> _Challenge_
Looking through the listing, how many of its lines hold the word "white"? Answer with only the number.

> _Information provided_

-- Begin --

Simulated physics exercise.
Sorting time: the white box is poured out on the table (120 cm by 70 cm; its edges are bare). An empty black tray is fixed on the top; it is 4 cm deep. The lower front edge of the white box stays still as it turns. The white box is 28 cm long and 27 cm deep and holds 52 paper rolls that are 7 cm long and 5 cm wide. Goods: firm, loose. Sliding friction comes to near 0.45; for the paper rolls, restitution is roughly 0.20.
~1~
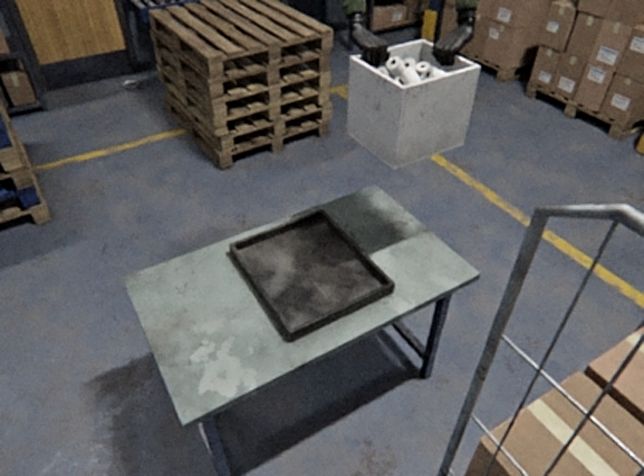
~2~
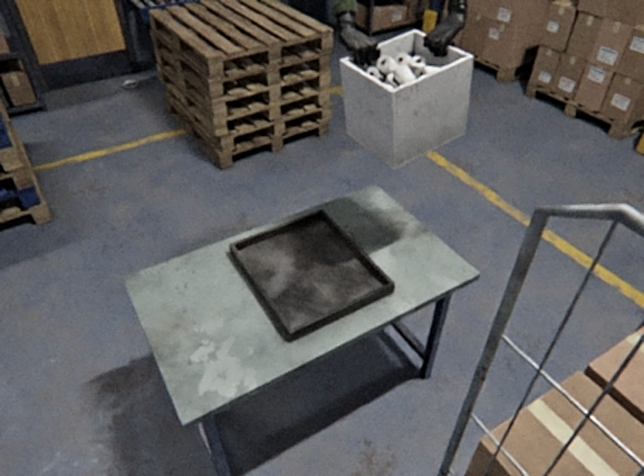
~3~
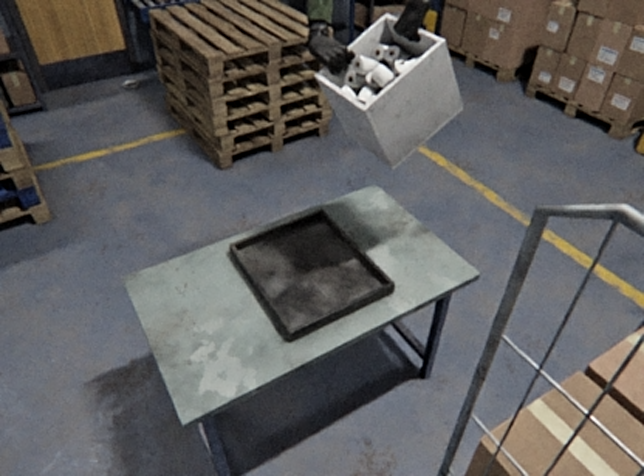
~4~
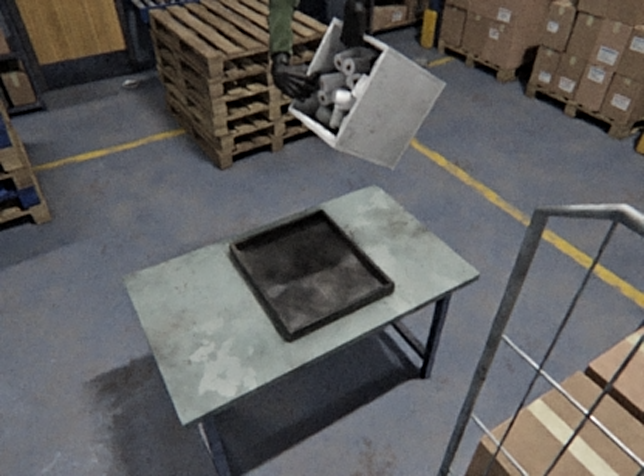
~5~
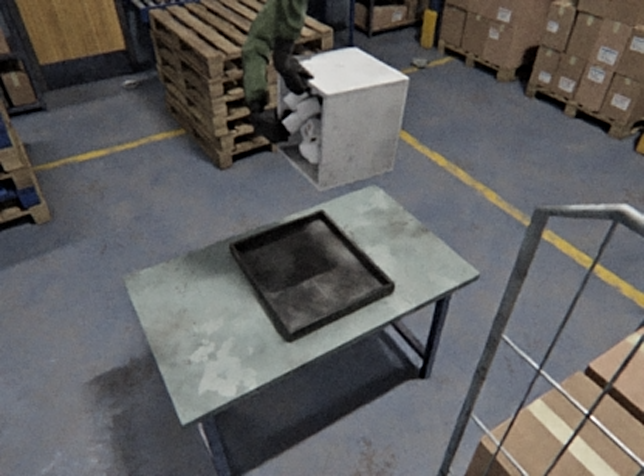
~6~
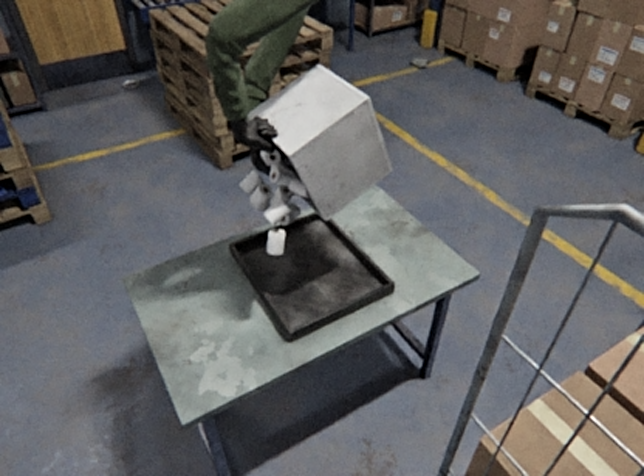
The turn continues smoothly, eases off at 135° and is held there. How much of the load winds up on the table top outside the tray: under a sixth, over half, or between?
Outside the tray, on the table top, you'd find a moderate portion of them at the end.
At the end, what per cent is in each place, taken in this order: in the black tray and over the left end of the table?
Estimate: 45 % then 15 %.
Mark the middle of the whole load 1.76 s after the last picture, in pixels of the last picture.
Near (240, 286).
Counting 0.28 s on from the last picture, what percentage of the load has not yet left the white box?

-- End --

> _Solved exercise_
2